[START OF Supplied information]
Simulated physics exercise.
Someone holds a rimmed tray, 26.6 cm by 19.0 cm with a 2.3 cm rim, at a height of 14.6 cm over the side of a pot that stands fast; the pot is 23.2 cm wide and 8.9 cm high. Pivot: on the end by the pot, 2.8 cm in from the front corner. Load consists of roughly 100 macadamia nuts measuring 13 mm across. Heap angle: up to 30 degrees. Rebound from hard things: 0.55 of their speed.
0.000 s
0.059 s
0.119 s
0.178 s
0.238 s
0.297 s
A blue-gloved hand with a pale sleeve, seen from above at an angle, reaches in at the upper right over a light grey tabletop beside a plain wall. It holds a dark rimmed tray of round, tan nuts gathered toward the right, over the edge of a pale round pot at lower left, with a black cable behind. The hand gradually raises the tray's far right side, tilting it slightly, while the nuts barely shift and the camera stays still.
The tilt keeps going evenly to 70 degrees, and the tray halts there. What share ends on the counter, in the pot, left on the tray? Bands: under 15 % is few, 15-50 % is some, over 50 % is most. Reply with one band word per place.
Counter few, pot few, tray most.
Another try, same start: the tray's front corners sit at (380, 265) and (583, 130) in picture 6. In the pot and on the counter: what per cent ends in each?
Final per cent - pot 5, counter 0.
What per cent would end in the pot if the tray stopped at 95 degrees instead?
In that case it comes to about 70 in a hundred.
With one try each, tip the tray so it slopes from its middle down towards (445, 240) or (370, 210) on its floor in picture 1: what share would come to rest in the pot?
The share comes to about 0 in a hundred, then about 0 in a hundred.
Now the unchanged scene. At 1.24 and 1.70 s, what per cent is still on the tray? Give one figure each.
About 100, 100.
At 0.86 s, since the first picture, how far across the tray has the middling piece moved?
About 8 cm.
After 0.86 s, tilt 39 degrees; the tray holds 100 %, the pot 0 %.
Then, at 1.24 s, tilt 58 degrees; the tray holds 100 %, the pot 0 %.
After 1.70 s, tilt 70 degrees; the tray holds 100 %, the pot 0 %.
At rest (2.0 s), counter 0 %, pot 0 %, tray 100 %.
[END OF Supplied information]
- Your objective
Type out all of the material again, word for word.

- Reply
Simulated physics exercise.
Someone holds a rimmed tray, 26.6 cm by 19.0 cm with a 2.3 cm rim, at a height of 14.6 cm over the side of a pot that stands fast; the pot is 23.2 cm wide and 8.9 cm high. Pivot: on the end by the pot, 2.8 cm in from the front corner. Load consists of roughly 100 macadamia nuts measuring 13 mm across. Heap angle: up to 30 degrees. Rebound from hard things: 0.55 of their speed.
0.000 s
0.059 s
0.119 s
0.178 s
0.238 s
0.297 s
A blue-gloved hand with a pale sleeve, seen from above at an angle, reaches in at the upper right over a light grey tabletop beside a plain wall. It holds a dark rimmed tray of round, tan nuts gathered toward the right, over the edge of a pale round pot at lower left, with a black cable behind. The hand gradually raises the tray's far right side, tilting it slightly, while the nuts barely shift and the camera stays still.
The tilt keeps going evenly to 70 degrees, and the tray halts there. What share ends on the counter, in the pot, left on the tray? Bands: under 15 % is few, 15-50 % is some, over 50 % is most. Reply with one band word per place.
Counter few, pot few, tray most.
Another try, same start: the tray's front corners sit at (380, 265) and (583, 130) in picture 6. In the pot and on the counter: what per cent ends in each?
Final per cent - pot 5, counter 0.
What per cent would end in the pot if the tray stopped at 95 degrees instead?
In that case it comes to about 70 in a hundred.
With one try each, tip the tray so it slopes from its middle down towards (445, 240) or (370, 210) on its floor in picture 1: what share would come to rest in the pot?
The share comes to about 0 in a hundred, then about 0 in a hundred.
Now the unchanged scene. At 1.24 and 1.70 s, what per cent is still on the tray? Give one figure each.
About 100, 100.
At 0.86 s, since the first picture, how far across the tray has the middling piece moved?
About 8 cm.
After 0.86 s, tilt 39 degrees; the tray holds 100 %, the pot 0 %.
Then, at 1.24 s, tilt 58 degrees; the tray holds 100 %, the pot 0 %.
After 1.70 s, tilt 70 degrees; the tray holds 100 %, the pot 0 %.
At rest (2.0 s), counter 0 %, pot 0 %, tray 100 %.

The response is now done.